-- Exercise inputs start --

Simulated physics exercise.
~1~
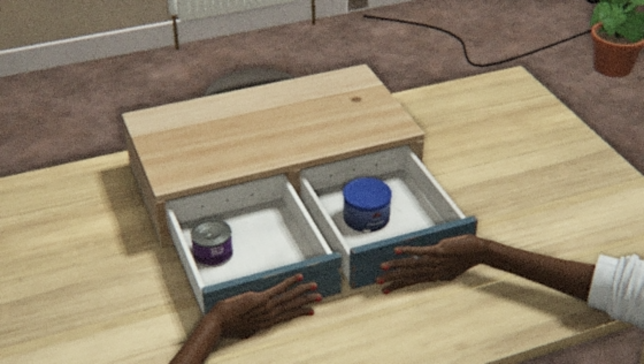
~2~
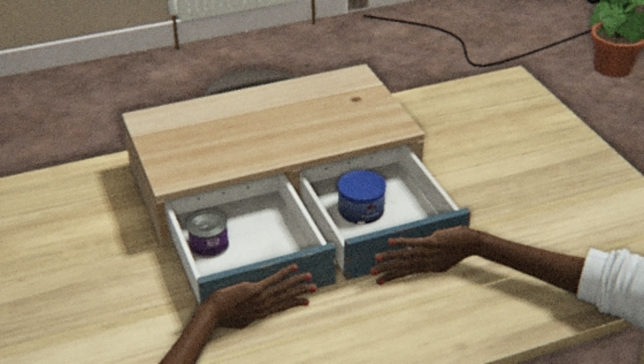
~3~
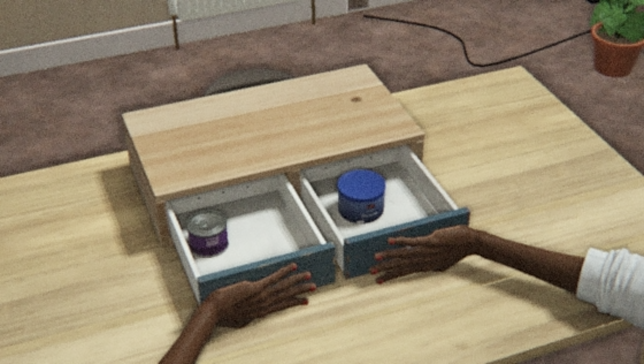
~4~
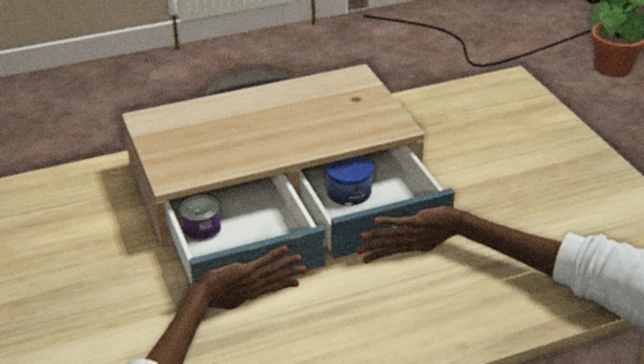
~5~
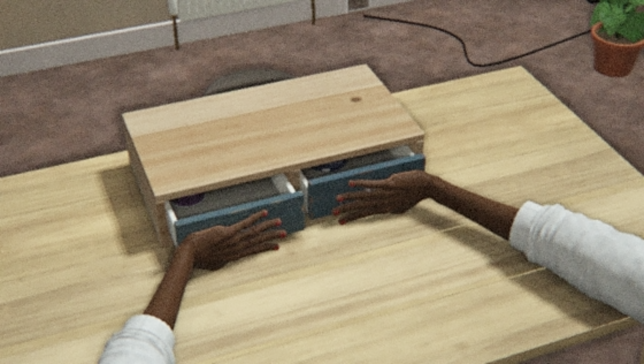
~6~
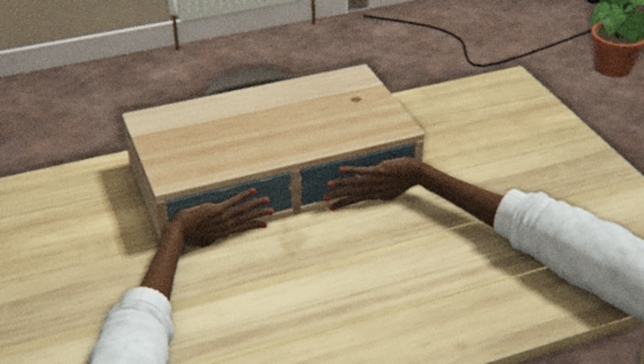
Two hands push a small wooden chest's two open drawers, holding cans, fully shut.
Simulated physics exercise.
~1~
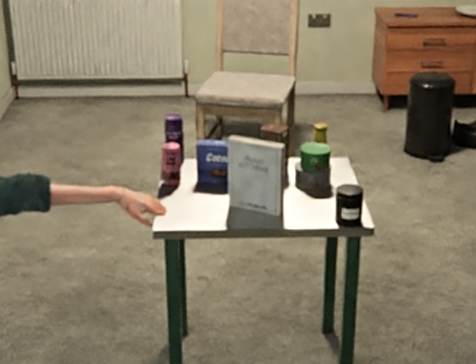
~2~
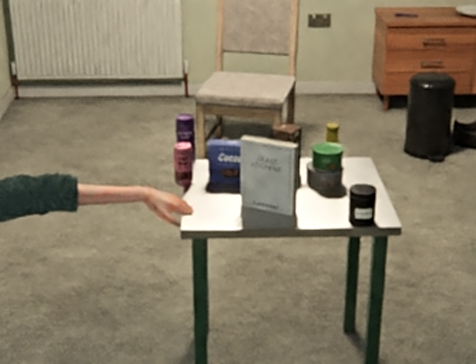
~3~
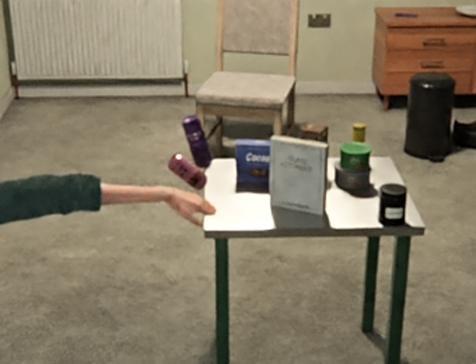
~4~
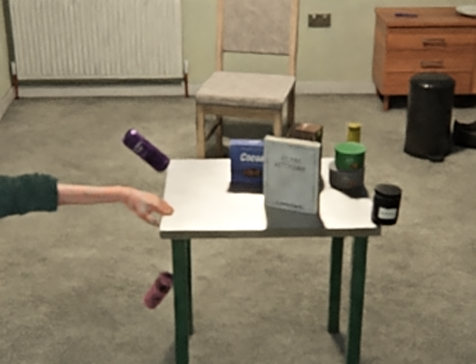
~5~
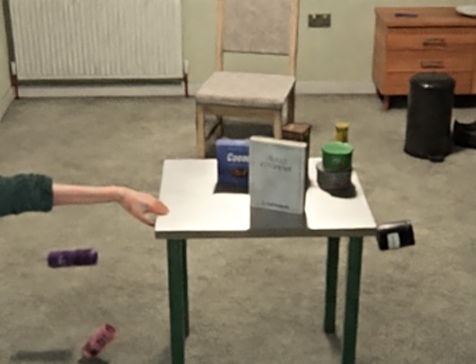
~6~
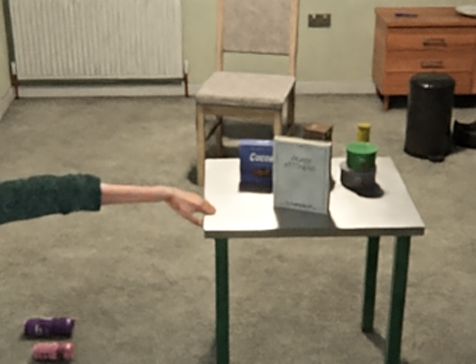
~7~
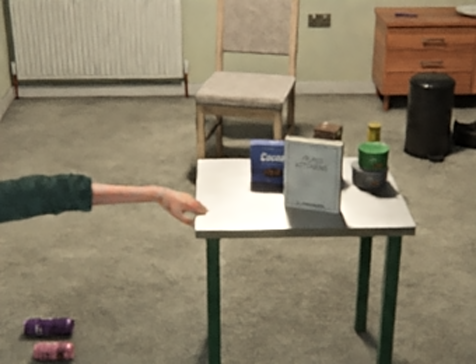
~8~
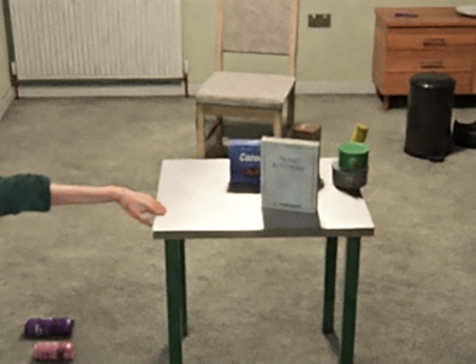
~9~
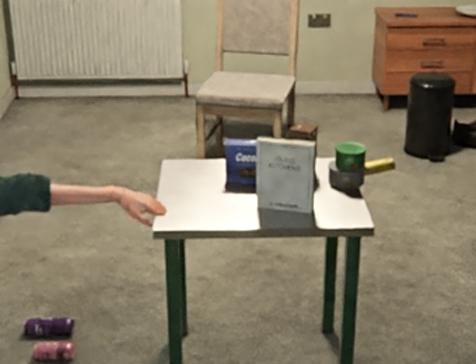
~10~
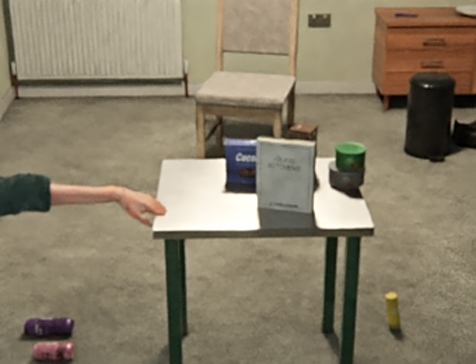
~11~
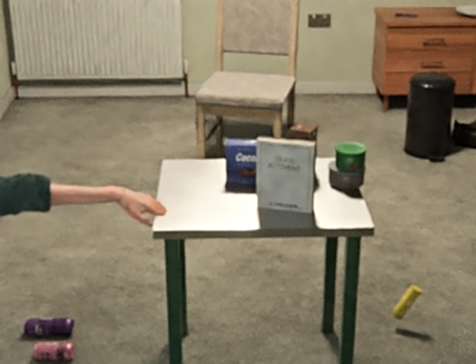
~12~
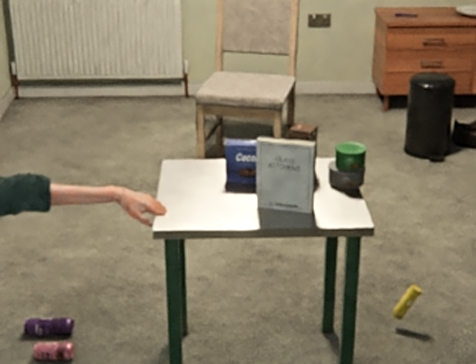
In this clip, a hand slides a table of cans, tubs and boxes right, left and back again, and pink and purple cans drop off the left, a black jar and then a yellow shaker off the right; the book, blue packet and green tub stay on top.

-- Exercise inputs end --

#### Work to complete:
The records shown above are to be repeated exactly, with the pictures left out.

#### Correct output:
Simulated physics exercise.
~1~
~2~
~3~
~4~
~5~
~6~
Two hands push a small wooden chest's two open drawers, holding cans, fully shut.
Simulated physics exercise.
~1~
~2~
~3~
~4~
~5~
~6~
~7~
~8~
~9~
~10~
~11~
~12~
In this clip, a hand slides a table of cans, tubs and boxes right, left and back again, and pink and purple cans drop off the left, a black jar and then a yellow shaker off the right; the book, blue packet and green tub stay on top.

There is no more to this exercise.